Look through the material below. Copy every line with the string "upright" in it.
==== INPUT
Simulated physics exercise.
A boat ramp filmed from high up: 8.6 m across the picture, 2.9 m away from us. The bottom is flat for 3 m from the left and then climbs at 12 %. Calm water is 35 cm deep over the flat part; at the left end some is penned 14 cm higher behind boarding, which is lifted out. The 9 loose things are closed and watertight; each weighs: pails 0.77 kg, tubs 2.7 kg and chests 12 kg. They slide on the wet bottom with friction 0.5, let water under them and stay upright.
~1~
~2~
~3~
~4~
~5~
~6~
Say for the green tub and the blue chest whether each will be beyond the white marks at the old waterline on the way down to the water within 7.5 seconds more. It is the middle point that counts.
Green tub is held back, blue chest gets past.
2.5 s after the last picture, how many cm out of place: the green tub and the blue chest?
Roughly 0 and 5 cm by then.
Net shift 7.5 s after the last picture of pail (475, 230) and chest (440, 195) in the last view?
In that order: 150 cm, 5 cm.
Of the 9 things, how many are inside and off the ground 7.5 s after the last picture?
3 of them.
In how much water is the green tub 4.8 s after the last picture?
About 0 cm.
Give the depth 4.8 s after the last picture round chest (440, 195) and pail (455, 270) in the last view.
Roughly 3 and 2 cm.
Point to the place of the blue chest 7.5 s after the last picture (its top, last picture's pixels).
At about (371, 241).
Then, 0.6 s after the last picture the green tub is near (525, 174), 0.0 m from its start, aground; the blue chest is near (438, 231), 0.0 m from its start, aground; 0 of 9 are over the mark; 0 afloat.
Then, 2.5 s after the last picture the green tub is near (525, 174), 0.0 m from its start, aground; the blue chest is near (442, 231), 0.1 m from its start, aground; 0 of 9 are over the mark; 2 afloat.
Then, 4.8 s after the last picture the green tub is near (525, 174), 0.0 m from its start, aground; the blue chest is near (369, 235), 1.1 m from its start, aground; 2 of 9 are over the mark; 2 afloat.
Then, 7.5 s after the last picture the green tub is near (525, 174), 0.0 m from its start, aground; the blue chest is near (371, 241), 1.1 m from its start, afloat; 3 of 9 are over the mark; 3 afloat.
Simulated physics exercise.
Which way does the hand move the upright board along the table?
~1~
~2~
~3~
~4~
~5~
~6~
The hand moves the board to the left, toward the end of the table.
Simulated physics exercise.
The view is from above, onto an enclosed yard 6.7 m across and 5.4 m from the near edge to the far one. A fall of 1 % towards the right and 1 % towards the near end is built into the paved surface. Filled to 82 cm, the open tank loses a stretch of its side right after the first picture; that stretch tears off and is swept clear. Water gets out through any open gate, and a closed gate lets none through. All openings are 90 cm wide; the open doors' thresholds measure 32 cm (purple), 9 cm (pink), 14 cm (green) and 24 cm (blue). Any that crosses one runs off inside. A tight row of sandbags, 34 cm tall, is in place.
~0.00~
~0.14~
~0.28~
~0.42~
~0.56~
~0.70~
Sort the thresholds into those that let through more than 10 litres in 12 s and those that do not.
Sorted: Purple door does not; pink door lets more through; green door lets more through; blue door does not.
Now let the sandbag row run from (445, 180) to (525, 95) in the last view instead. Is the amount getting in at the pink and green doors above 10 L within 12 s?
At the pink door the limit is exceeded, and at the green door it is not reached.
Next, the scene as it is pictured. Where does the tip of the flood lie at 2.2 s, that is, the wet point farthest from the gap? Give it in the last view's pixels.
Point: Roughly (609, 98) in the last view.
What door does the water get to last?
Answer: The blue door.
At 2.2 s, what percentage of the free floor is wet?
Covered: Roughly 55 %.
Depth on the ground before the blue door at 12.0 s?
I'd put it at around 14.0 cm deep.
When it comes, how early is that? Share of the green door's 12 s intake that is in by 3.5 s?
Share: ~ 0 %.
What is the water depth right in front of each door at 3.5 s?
========
* FINISHED ANSWER *
A boat ramp filmed from high up: 8.6 m across the picture, 2.9 m away from us. The bottom is flat for 3 m from the left and then climbs at 12 %. Calm water is 35 cm deep over the flat part; at the left end some is penned 14 cm higher behind boarding, which is lifted out. The 9 loose things are closed and watertight; each weighs: pails 0.77 kg, tubs 2.7 kg and chests 12 kg. They slide on the wet bottom with friction 0.5, let water under them and stay upright.
Which way does the hand move the upright board along the table?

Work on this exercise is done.